==== The input

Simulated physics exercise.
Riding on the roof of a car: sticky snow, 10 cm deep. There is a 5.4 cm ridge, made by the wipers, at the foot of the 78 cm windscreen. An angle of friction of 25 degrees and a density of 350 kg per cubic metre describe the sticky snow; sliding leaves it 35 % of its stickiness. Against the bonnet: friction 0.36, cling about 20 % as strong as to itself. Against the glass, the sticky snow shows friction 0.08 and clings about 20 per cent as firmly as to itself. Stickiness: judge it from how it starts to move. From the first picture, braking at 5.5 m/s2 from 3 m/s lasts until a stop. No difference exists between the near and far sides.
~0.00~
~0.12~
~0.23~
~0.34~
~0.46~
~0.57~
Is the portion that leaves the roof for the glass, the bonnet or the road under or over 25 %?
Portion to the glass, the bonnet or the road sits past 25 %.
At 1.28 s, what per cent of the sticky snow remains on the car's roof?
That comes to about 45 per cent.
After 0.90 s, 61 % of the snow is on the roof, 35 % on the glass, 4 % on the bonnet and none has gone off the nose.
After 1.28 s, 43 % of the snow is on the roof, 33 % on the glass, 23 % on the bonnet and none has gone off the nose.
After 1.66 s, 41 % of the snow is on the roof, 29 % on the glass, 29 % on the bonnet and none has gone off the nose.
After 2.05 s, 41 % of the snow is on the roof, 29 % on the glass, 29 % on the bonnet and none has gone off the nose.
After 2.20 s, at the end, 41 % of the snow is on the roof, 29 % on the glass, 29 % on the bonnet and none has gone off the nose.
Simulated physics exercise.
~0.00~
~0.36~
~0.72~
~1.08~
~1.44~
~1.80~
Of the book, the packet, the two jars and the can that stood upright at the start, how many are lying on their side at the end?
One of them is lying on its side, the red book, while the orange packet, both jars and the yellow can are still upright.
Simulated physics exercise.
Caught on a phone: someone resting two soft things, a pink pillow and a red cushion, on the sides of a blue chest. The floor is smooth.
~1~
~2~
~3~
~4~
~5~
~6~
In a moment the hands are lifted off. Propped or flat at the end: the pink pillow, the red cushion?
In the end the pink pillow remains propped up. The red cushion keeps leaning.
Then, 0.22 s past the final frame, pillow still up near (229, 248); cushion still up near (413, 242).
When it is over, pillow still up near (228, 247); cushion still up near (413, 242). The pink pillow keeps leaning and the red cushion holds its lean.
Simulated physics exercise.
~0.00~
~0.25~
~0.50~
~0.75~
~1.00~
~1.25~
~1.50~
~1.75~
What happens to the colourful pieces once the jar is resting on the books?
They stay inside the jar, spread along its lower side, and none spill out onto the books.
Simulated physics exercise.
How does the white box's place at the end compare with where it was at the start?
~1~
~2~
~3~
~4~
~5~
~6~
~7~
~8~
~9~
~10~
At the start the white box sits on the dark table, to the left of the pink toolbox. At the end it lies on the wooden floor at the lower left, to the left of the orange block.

========

Write out all records exactly, keeping every detail.

Simulated physics exercise.
Riding on the roof of a car: sticky snow, 10 cm deep. There is a 5.4 cm ridge, made by the wipers, at the foot of the 78 cm windscreen. An angle of friction of 25 degrees and a density of 350 kg per cubic metre describe the sticky snow; sliding leaves it 35 % of its stickiness. Against the bonnet: friction 0.36, cling about 20 % as strong as to itself. Against the glass, the sticky snow shows friction 0.08 and clings about 20 per cent as firmly as to itself. Stickiness: judge it from how it starts to move. From the first picture, braking at 5.5 m/s2 from 3 m/s lasts until a stop. No difference exists between the near and far sides.
~0.00~
~0.12~
~0.23~
~0.34~
~0.46~
~0.57~
Is the portion that leaves the roof for the glass, the bonnet or the road under or over 25 %?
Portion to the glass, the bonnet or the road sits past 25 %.
At 1.28 s, what per cent of the sticky snow remains on the car's roof?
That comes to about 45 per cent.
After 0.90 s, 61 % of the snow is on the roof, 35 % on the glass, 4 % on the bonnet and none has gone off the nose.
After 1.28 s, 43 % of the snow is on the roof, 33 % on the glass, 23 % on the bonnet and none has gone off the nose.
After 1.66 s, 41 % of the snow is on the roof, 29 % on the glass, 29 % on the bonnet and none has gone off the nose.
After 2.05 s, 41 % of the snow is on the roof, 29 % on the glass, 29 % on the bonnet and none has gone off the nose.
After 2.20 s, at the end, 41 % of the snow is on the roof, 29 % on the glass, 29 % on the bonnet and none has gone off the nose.
Simulated physics exercise.
~0.00~
~0.36~
~0.72~
~1.08~
~1.44~
~1.80~
Of the book, the packet, the two jars and the can that stood upright at the start, how many are lying on their side at the end?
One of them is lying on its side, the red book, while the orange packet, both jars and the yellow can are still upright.
Simulated physics exercise.
Caught on a phone: someone resting two soft things, a pink pillow and a red cushion, on the sides of a blue chest. The floor is smooth.
~1~
~2~
~3~
~4~
~5~
~6~
In a moment the hands are lifted off. Propped or flat at the end: the pink pillow, the red cushion?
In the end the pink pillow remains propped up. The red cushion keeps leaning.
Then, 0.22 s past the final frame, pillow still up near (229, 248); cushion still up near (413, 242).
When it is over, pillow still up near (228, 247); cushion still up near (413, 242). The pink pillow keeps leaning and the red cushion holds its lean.
Simulated physics exercise.
~0.00~
~0.25~
~0.50~
~0.75~
~1.00~
~1.25~
~1.50~
~1.75~
What happens to the colourful pieces once the jar is resting on the books?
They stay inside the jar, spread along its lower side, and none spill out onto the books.
Simulated physics exercise.
How does the white box's place at the end compare with where it was at the start?
~1~
~2~
~3~
~4~
~5~
~6~
~7~
~8~
~9~
~10~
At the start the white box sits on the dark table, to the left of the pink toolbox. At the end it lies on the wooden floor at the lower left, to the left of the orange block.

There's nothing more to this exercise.